**Raw data**
────────────────
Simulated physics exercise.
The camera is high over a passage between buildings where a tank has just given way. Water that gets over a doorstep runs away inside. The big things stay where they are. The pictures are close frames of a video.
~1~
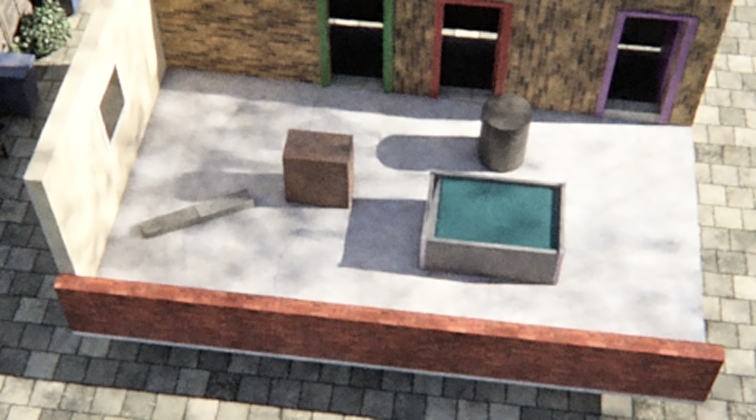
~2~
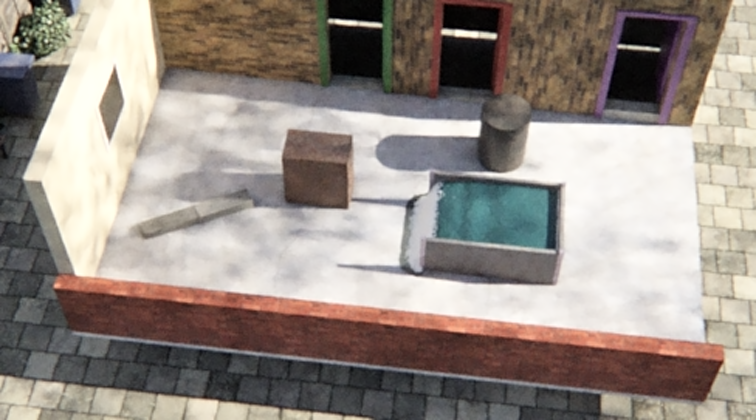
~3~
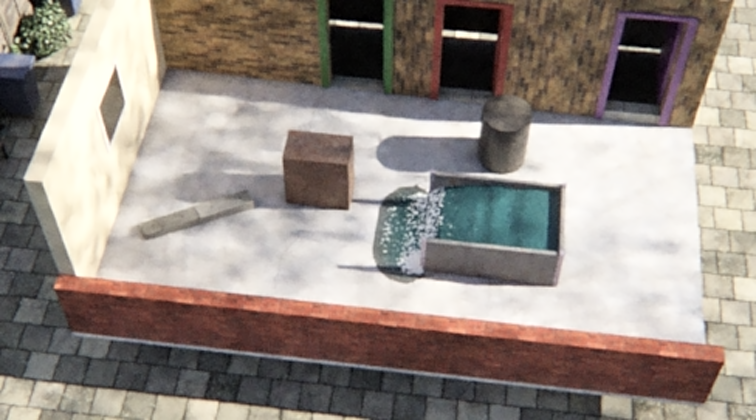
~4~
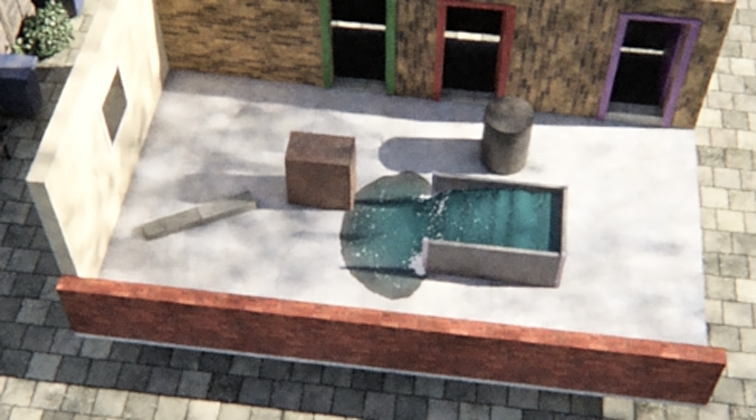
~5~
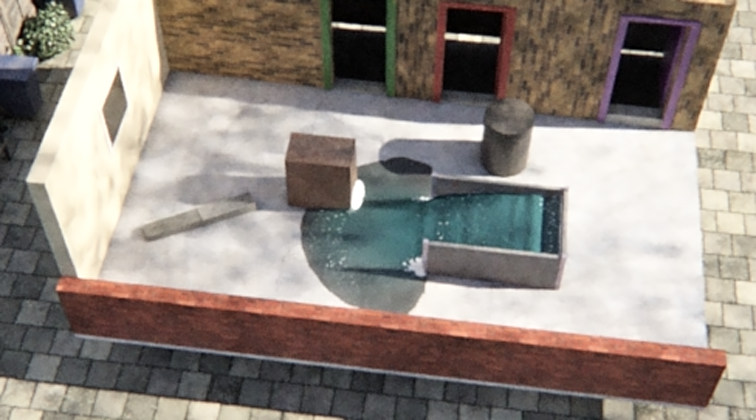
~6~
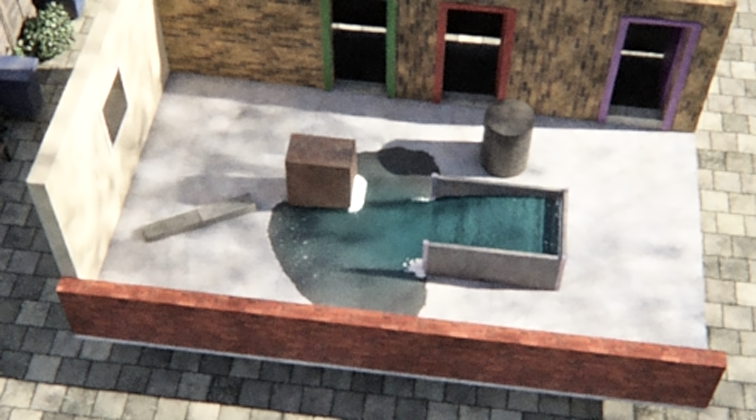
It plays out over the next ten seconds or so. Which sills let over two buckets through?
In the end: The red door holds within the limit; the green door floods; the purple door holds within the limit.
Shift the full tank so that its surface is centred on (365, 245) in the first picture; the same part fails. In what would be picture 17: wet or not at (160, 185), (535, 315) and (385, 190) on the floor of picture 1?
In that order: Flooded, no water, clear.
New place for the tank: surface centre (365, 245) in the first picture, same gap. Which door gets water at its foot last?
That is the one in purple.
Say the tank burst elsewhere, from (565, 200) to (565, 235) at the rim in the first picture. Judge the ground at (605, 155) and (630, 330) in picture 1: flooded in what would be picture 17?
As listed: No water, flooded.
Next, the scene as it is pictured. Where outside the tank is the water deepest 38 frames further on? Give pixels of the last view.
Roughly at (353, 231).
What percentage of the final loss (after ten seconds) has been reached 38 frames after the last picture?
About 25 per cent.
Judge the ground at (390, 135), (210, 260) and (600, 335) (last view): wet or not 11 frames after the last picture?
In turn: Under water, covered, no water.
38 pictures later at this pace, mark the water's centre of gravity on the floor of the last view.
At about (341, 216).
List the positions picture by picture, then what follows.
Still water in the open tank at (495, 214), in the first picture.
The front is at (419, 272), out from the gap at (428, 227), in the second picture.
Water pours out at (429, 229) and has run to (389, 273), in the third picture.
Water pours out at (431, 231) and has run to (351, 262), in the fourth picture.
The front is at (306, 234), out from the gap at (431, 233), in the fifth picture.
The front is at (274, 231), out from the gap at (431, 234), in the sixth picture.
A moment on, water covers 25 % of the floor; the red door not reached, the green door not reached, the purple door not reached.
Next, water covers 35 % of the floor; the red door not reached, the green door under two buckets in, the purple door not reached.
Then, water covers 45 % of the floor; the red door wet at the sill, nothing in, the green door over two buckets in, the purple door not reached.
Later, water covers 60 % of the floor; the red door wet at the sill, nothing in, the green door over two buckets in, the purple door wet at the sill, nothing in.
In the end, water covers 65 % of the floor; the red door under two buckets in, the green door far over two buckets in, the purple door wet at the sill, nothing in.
────────────────
**The request**
Output the lines from the line containing "List the positions" to the end, both included; add nothing.

**The result**
List the positions picture by picture, then what follows.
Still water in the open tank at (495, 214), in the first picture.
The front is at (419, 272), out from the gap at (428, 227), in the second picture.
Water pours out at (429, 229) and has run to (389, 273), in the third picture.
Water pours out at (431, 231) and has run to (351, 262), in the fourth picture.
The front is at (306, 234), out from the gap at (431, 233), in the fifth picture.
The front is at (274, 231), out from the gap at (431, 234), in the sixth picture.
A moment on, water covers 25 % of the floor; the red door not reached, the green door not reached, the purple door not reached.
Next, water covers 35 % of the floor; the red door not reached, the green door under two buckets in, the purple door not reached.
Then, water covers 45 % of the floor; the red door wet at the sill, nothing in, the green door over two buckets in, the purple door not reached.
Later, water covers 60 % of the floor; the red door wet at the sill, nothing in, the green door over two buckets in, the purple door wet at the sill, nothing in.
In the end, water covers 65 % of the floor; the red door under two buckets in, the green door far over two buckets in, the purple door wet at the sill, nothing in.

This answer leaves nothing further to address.